## PROBLEM STATEMENT
Output all the material that follows, exactly as given.

[START]

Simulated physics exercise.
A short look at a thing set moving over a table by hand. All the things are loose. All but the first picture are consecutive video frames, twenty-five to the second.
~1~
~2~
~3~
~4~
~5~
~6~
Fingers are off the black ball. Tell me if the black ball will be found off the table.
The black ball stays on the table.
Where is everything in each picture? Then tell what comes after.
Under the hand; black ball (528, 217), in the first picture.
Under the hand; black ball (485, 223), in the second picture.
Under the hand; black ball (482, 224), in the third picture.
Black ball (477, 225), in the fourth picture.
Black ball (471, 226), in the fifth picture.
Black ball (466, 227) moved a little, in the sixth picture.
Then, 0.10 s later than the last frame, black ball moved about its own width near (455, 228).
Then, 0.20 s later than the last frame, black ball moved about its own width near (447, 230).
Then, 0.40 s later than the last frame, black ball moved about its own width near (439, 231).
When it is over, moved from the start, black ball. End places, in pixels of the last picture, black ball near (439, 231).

[END]

## SOLUTION
Simulated physics exercise.
A short look at a thing set moving over a table by hand. All the things are loose. All but the first picture are consecutive video frames, twenty-five to the second.
~1~
~2~
~3~
~4~
~5~
~6~
Fingers are off the black ball. Tell me if the black ball will be found off the table.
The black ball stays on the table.
Where is everything in each picture? Then tell what comes after.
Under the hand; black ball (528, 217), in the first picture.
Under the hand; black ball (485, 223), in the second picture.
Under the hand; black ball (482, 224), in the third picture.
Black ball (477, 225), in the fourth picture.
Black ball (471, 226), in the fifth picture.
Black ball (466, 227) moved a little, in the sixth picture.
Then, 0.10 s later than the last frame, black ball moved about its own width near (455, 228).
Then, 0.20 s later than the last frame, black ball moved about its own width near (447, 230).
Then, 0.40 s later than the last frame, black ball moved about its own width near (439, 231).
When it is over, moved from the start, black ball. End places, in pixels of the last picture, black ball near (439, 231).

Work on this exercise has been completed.